▸ **What you have to do**: In the copy, include every entry exactly but none of the pictures.

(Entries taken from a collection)
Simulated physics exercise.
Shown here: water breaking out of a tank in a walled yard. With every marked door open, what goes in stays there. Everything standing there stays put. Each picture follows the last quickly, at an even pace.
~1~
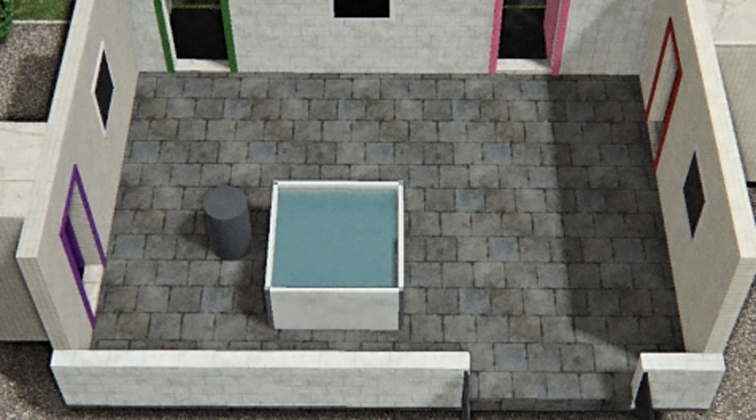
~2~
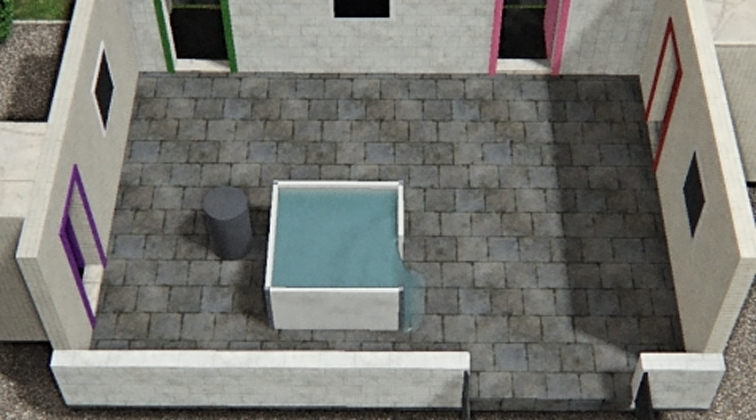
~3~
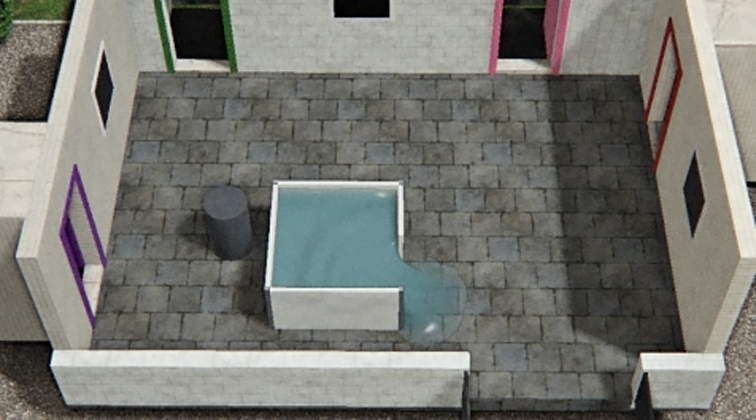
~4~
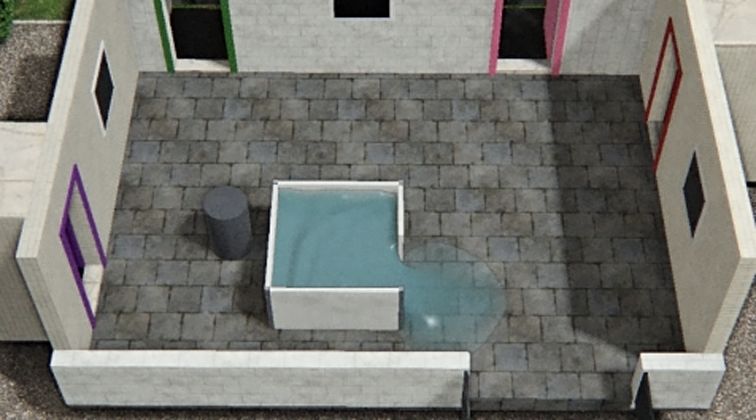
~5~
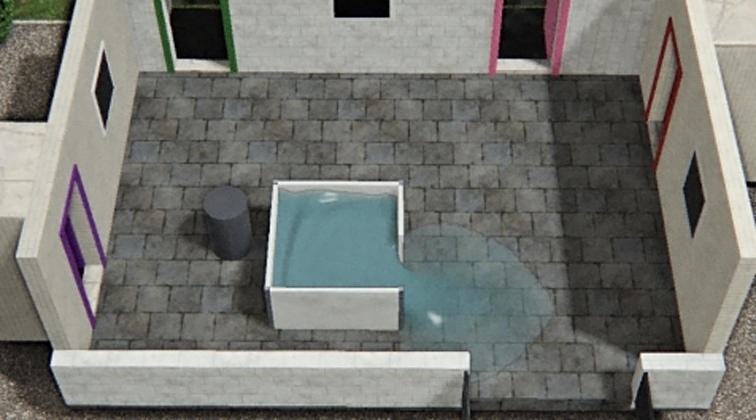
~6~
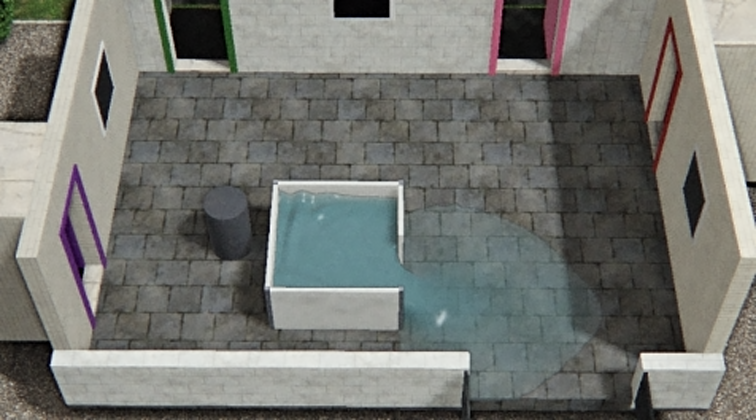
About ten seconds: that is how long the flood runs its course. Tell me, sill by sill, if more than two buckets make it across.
The pink door stays inside what's allowed there. The purple door stays inside what's allowed there. The green door stays inside what's allowed there. The red door goes beyond what's allowed there.
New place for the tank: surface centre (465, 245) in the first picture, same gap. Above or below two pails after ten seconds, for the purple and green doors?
Well, the purple door ends up below, and the green door ends up below too.
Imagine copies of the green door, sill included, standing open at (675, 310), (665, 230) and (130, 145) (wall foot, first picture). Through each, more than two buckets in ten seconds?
The first new doorway tops it, the second tops it, the third comes up short.
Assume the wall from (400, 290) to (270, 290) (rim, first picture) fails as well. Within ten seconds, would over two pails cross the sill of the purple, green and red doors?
Going door by door, the purple door crosses the threshold, the green door crosses the threshold, and the red door remains beneath it.
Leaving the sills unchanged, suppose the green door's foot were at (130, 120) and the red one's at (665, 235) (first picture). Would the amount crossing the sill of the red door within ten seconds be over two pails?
As I see it, red crosses the line.
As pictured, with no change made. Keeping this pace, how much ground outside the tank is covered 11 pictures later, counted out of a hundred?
My estimate is roughly 30 percent.
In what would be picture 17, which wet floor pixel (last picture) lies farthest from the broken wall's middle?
Close to (639, 138).
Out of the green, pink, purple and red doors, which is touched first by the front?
The red-painted one comes first.
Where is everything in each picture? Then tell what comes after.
Still water in the tank at (336, 238), in the first frame.
Water pours out at (398, 288) and has run to (413, 327), in the second frame.
The front is at (459, 284), out from the gap at (398, 289), in the third frame.
Water pours out at (398, 289) and has run to (499, 313), in the fourth frame.
The front is at (547, 314), out from the gap at (398, 289), in the fifth frame.
Water pours out at (398, 289) and has run to (595, 321), in the sixth frame.
A moment on, water covers 25 % of the floor; the pink door not reached, the purple door not reached, the green door not reached, the red door not reached.
Next, water covers 30 % of the floor; the pink door not reached, the purple door not reached, the green door not reached, the red door wet at the sill, nothing in.
Then, water covers 35 % of the floor; the pink door not reached, the purple door not reached, the green door not reached, the red door under two buckets in.
Later, water covers 45 % of the floor; the pink door wet at the sill, nothing in, the purple door not reached, the green door not reached, the red door under two buckets in.
In the end, water covers 80 % of the floor; the pink door under two buckets in, the purple door not reached, the green door wet at the sill, nothing in, the red door over two buckets in.
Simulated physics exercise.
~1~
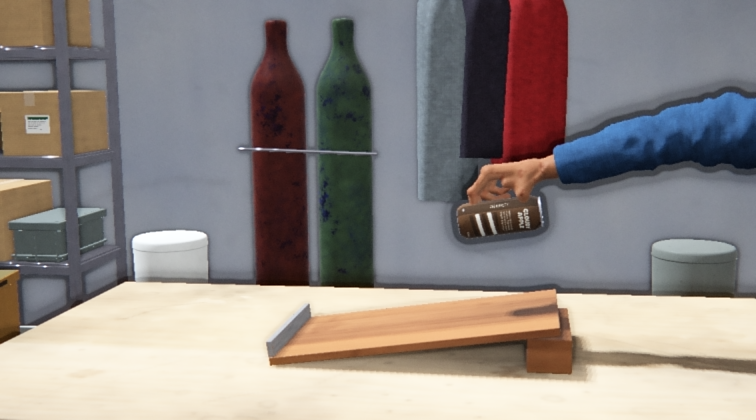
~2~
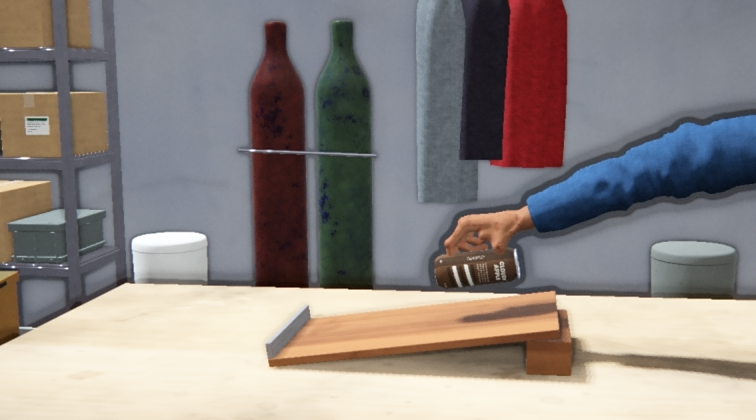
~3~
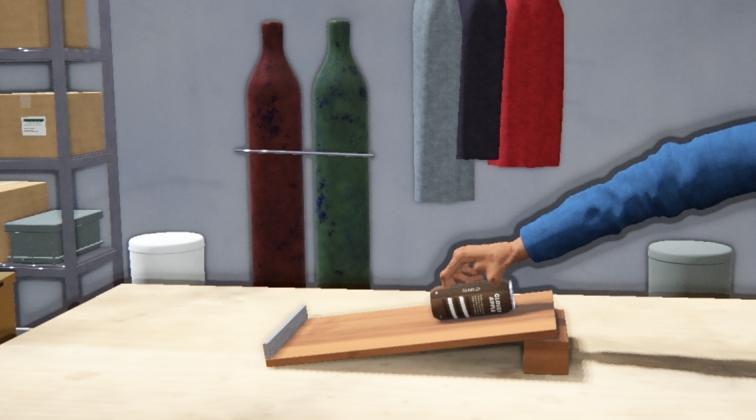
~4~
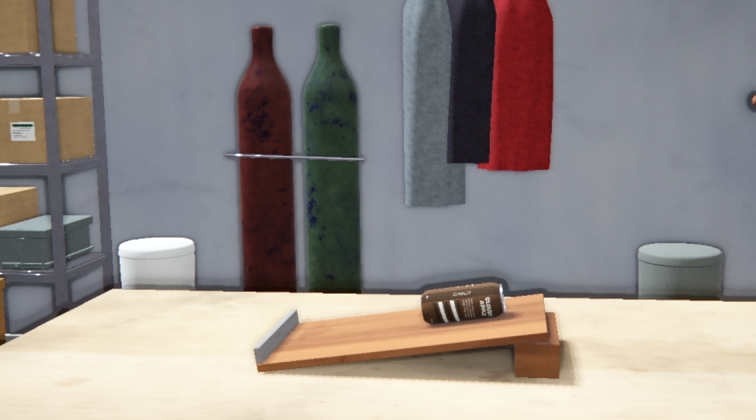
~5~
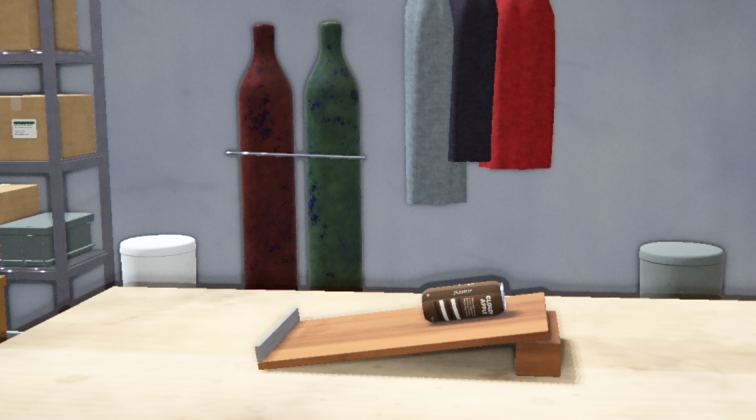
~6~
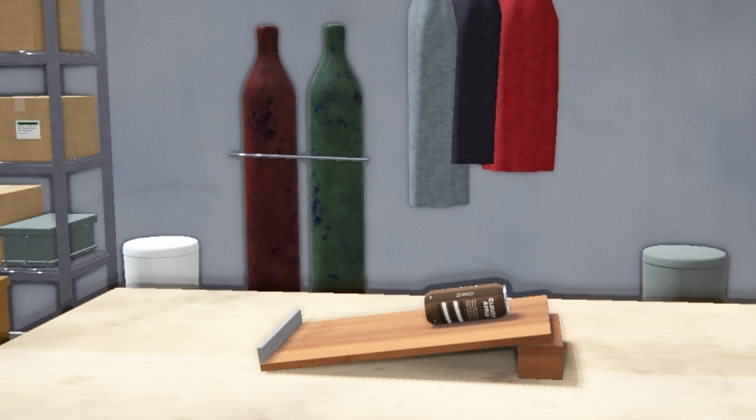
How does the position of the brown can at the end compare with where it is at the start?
At the start the brown can is held in the air above the right part of the board. At the end it is lower and slightly farther left, lying on its side on the upper part of the sloping board.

▸ **Solution to this exercise**:
Simulated physics exercise.
Shown here: water breaking out of a tank in a walled yard. With every marked door open, what goes in stays there. Everything standing there stays put. Each picture follows the last quickly, at an even pace.
~1~
~2~
~3~
~4~
~5~
~6~
About ten seconds: that is how long the flood runs its course. Tell me, sill by sill, if more than two buckets make it across.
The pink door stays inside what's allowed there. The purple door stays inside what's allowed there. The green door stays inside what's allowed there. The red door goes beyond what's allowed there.
New place for the tank: surface centre (465, 245) in the first picture, same gap. Above or below two pails after ten seconds, for the purple and green doors?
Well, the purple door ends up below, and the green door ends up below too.
Imagine copies of the green door, sill included, standing open at (675, 310), (665, 230) and (130, 145) (wall foot, first picture). Through each, more than two buckets in ten seconds?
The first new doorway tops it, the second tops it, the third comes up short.
Assume the wall from (400, 290) to (270, 290) (rim, first picture) fails as well. Within ten seconds, would over two pails cross the sill of the purple, green and red doors?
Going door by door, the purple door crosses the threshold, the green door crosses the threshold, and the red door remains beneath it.
Leaving the sills unchanged, suppose the green door's foot were at (130, 120) and the red one's at (665, 235) (first picture). Would the amount crossing the sill of the red door within ten seconds be over two pails?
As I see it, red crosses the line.
As pictured, with no change made. Keeping this pace, how much ground outside the tank is covered 11 pictures later, counted out of a hundred?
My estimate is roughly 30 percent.
In what would be picture 17, which wet floor pixel (last picture) lies farthest from the broken wall's middle?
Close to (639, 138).
Out of the green, pink, purple and red doors, which is touched first by the front?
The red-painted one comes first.
Where is everything in each picture? Then tell what comes after.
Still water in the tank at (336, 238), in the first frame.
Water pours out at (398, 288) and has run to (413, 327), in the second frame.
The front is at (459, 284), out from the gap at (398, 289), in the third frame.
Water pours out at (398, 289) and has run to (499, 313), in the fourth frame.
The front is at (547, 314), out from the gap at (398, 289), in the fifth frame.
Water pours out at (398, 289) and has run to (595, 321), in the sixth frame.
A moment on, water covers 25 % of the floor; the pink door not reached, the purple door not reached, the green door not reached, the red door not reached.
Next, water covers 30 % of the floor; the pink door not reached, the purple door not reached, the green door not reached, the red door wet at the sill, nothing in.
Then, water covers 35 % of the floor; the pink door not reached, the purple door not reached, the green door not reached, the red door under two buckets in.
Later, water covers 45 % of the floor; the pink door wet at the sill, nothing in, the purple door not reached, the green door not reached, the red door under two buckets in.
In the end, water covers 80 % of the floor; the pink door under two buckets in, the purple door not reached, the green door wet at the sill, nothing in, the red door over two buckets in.
Simulated physics exercise.
~1~
~2~
~3~
~4~
~5~
~6~
How does the position of the brown can at the end compare with where it is at the start?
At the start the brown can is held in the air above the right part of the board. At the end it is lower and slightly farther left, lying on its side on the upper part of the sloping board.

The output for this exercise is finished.